THE REQUEST: Carry none of the pictures over; write out the complete data exactly.

INPUT FOR THIS TASK:
◇ ◇ ◇ ◇ ◇

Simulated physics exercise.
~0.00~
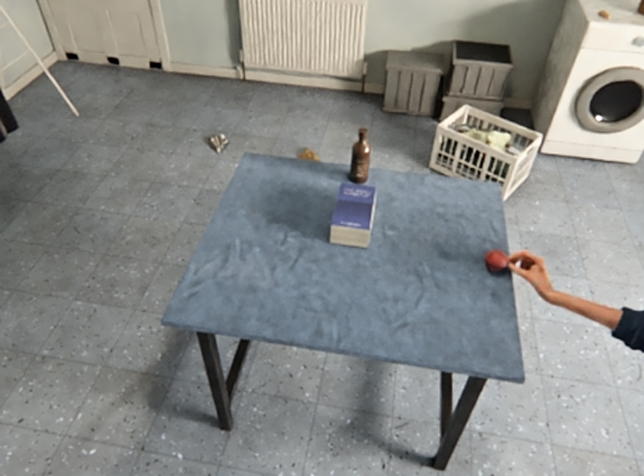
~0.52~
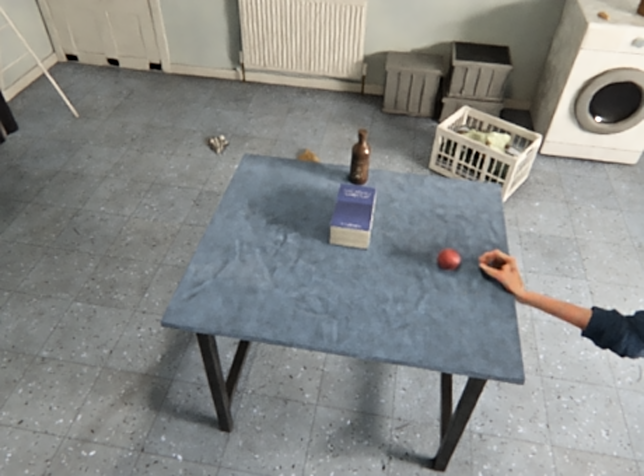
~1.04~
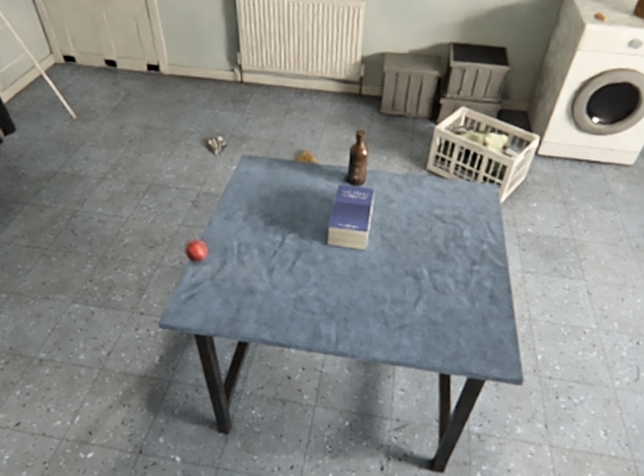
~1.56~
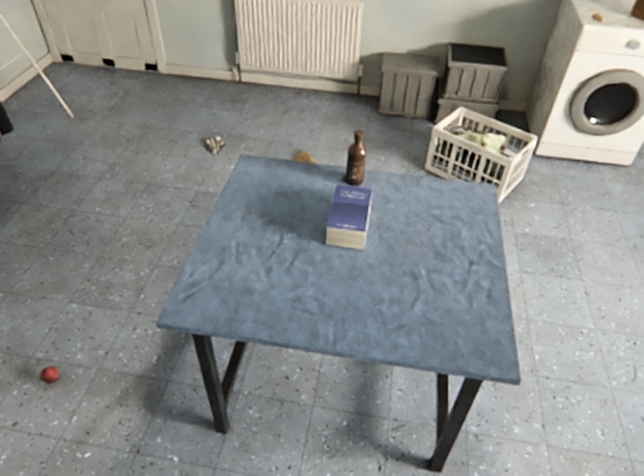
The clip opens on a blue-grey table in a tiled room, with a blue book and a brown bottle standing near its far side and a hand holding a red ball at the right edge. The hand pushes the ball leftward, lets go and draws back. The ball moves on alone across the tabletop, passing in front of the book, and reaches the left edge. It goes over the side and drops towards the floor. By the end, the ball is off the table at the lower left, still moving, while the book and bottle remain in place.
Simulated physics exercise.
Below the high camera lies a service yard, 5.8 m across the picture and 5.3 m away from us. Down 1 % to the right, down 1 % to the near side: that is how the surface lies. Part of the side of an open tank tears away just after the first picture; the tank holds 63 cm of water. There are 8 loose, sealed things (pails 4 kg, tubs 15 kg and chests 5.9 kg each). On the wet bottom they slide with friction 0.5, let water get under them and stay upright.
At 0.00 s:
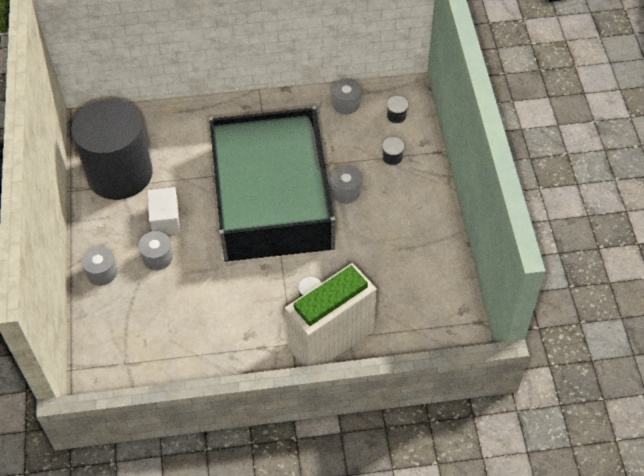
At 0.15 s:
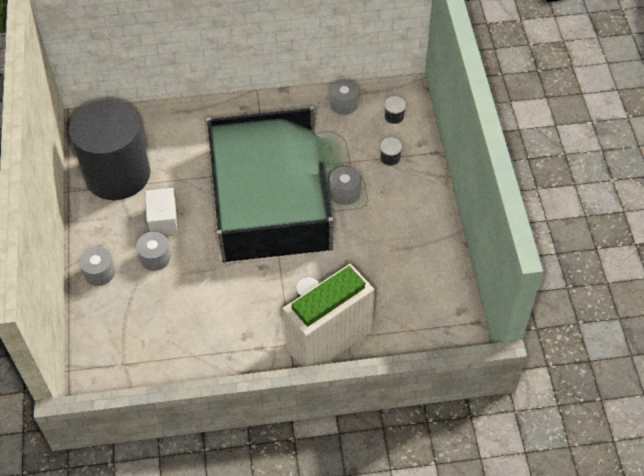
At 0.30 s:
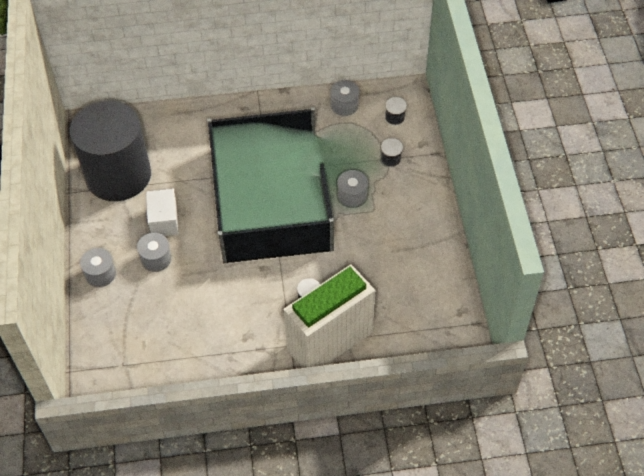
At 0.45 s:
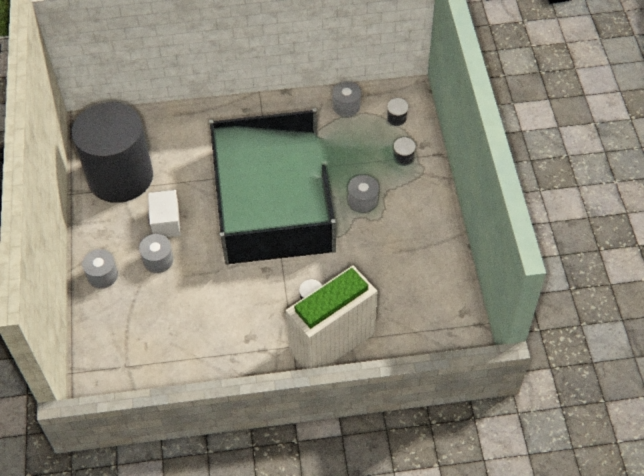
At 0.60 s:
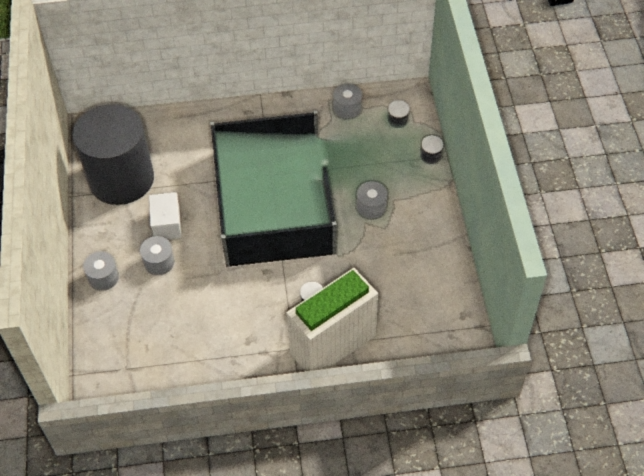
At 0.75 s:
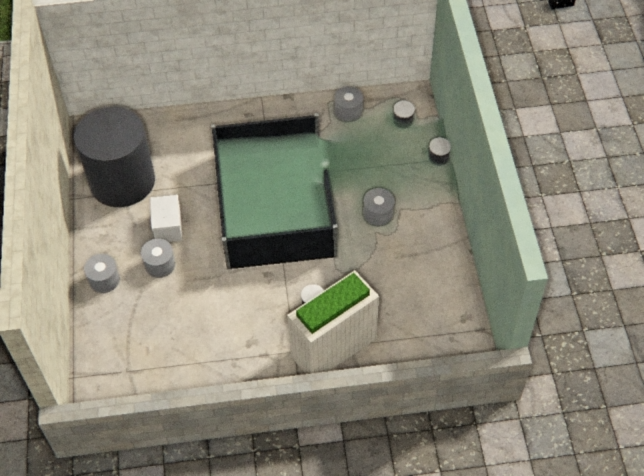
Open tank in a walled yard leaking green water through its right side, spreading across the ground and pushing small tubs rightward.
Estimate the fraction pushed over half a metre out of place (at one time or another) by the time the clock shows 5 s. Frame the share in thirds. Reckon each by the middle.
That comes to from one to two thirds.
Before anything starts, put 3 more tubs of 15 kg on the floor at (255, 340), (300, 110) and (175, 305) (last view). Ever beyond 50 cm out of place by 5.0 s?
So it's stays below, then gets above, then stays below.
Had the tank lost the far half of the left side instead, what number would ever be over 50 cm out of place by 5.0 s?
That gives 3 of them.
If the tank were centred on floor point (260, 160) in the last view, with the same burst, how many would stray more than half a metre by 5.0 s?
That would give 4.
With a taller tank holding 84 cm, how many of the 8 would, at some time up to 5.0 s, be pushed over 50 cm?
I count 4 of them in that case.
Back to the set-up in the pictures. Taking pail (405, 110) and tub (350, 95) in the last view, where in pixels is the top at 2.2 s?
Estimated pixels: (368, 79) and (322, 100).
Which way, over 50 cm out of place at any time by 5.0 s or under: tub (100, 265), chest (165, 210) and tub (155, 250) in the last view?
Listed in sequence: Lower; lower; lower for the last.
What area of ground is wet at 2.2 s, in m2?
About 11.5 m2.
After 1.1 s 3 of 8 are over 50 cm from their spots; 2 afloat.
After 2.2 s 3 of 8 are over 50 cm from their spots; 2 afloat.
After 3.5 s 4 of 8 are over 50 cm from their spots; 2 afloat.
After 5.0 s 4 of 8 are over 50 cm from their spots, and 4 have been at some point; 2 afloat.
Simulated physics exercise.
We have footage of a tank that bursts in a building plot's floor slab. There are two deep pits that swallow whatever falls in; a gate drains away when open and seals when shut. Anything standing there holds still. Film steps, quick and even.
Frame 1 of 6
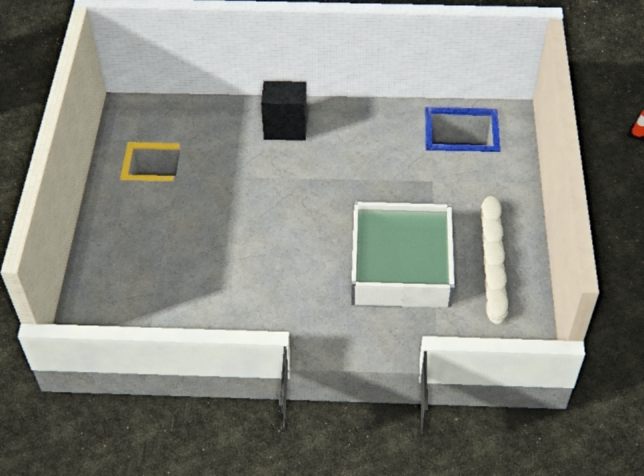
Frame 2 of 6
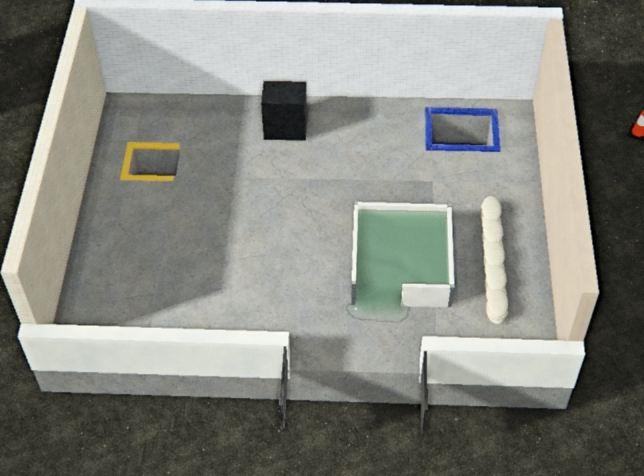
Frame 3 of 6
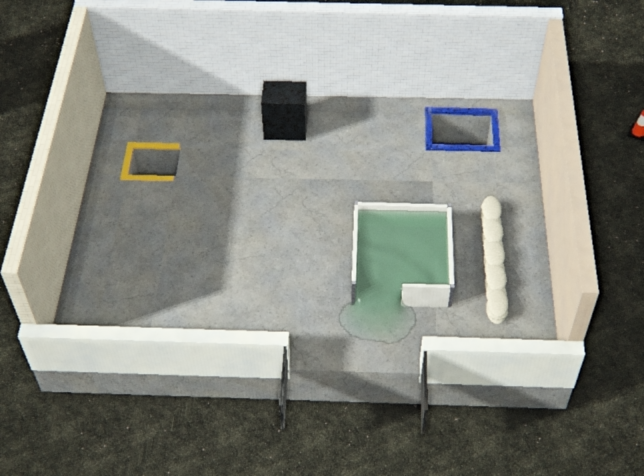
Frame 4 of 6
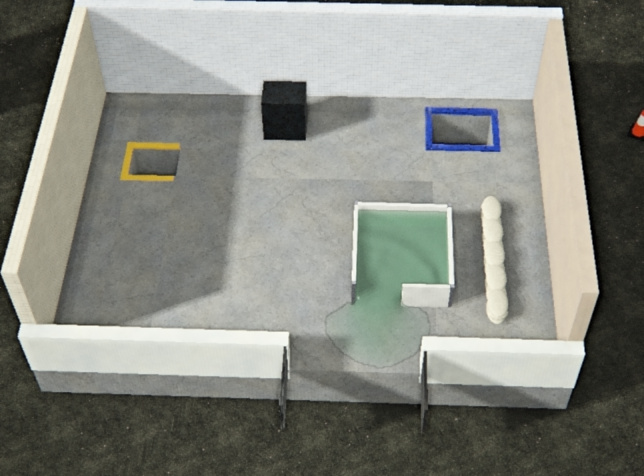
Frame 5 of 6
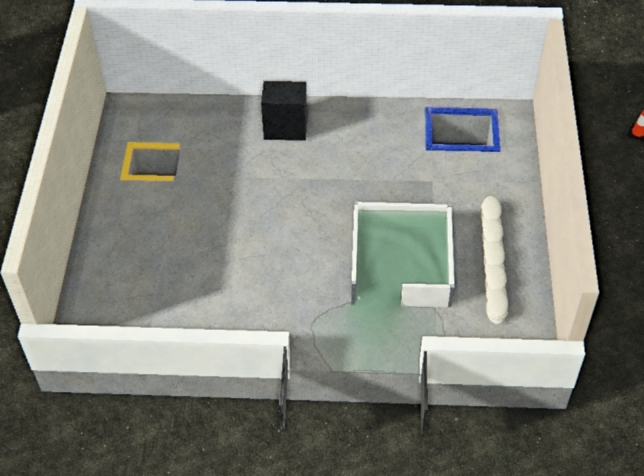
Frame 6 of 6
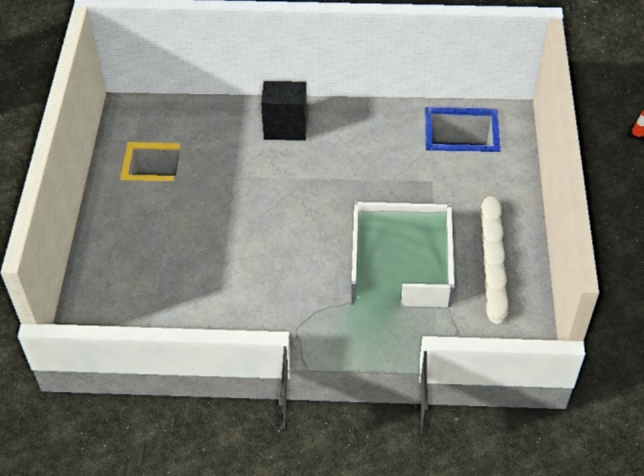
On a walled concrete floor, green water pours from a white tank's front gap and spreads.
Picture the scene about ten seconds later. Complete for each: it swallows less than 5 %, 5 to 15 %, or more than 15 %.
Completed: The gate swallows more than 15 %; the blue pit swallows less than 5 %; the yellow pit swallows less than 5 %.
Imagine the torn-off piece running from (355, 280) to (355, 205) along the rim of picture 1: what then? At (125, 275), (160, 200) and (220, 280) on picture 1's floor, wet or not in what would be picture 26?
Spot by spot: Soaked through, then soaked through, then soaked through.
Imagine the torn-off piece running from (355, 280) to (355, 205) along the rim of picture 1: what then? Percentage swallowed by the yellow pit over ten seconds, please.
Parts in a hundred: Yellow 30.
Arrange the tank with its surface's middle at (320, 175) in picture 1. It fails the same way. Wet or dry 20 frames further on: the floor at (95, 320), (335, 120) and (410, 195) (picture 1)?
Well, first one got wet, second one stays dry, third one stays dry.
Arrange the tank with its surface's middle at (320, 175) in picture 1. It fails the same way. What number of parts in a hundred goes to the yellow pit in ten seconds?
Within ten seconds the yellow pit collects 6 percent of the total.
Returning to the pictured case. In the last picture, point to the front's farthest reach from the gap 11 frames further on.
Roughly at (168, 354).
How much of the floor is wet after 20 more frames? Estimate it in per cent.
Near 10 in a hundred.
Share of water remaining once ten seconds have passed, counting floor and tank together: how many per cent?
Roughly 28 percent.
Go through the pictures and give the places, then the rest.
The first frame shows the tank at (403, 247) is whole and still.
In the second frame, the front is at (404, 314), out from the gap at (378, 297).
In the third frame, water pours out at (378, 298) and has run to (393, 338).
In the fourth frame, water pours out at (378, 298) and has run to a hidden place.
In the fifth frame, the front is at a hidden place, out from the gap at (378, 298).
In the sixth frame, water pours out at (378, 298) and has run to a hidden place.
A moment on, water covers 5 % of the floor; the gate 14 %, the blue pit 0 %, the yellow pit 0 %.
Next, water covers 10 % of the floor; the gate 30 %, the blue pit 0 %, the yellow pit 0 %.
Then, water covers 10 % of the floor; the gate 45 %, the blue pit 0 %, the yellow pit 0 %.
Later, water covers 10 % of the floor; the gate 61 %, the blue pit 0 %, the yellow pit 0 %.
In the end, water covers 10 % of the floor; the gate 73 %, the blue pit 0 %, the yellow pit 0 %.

◇ ◇ ◇ ◇ ◇

REPLY TO THE TASK:
Simulated physics exercise.
~0.00~
~0.52~
~1.04~
~1.56~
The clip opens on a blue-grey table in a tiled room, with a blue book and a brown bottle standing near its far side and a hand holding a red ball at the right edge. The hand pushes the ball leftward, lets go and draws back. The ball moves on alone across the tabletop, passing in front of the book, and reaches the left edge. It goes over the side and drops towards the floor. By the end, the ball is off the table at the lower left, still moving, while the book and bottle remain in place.
Simulated physics exercise.
Below the high camera lies a service yard, 5.8 m across the picture and 5.3 m away from us. Down 1 % to the right, down 1 % to the near side: that is how the surface lies. Part of the side of an open tank tears away just after the first picture; the tank holds 63 cm of water. There are 8 loose, sealed things (pails 4 kg, tubs 15 kg and chests 5.9 kg each). On the wet bottom they slide with friction 0.5, let water get under them and stay upright.
At 0.00 s:
At 0.15 s:
At 0.30 s:
At 0.45 s:
At 0.60 s:
At 0.75 s:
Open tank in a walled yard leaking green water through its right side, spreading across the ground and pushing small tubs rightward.
Estimate the fraction pushed over half a metre out of place (at one time or another) by the time the clock shows 5 s. Frame the share in thirds. Reckon each by the middle.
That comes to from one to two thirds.
Before anything starts, put 3 more tubs of 15 kg on the floor at (255, 340), (300, 110) and (175, 305) (last view). Ever beyond 50 cm out of place by 5.0 s?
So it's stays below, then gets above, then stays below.
Had the tank lost the far half of the left side instead, what number would ever be over 50 cm out of place by 5.0 s?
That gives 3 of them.
If the tank were centred on floor point (260, 160) in the last view, with the same burst, how many would stray more than half a metre by 5.0 s?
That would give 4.
With a taller tank holding 84 cm, how many of the 8 would, at some time up to 5.0 s, be pushed over 50 cm?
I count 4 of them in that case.
Back to the set-up in the pictures. Taking pail (405, 110) and tub (350, 95) in the last view, where in pixels is the top at 2.2 s?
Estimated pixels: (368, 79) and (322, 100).
Which way, over 50 cm out of place at any time by 5.0 s or under: tub (100, 265), chest (165, 210) and tub (155, 250) in the last view?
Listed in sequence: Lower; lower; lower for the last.
What area of ground is wet at 2.2 s, in m2?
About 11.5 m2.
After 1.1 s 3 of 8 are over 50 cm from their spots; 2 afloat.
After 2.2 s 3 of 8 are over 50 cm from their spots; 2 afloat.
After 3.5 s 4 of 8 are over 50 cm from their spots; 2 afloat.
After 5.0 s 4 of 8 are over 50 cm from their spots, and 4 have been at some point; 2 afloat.
Simulated physics exercise.
We have footage of a tank that bursts in a building plot's floor slab. There are two deep pits that swallow whatever falls in; a gate drains away when open and seals when shut. Anything standing there holds still. Film steps, quick and even.
Frame 1 of 6
Frame 2 of 6
Frame 3 of 6
Frame 4 of 6
Frame 5 of 6
Frame 6 of 6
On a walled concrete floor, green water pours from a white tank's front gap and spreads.
Picture the scene about ten seconds later. Complete for each: it swallows less than 5 %, 5 to 15 %, or more than 15 %.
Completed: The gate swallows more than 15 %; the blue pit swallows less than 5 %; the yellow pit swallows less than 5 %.
Imagine the torn-off piece running from (355, 280) to (355, 205) along the rim of picture 1: what then? At (125, 275), (160, 200) and (220, 280) on picture 1's floor, wet or not in what would be picture 26?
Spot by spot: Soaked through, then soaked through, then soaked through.
Imagine the torn-off piece running from (355, 280) to (355, 205) along the rim of picture 1: what then? Percentage swallowed by the yellow pit over ten seconds, please.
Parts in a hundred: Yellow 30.
Arrange the tank with its surface's middle at (320, 175) in picture 1. It fails the same way. Wet or dry 20 frames further on: the floor at (95, 320), (335, 120) and (410, 195) (picture 1)?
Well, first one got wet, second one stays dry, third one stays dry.
Arrange the tank with its surface's middle at (320, 175) in picture 1. It fails the same way. What number of parts in a hundred goes to the yellow pit in ten seconds?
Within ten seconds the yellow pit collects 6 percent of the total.
Returning to the pictured case. In the last picture, point to the front's farthest reach from the gap 11 frames further on.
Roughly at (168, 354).
How much of the floor is wet after 20 more frames? Estimate it in per cent.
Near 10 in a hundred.
Share of water remaining once ten seconds have passed, counting floor and tank together: how many per cent?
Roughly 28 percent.
Go through the pictures and give the places, then the rest.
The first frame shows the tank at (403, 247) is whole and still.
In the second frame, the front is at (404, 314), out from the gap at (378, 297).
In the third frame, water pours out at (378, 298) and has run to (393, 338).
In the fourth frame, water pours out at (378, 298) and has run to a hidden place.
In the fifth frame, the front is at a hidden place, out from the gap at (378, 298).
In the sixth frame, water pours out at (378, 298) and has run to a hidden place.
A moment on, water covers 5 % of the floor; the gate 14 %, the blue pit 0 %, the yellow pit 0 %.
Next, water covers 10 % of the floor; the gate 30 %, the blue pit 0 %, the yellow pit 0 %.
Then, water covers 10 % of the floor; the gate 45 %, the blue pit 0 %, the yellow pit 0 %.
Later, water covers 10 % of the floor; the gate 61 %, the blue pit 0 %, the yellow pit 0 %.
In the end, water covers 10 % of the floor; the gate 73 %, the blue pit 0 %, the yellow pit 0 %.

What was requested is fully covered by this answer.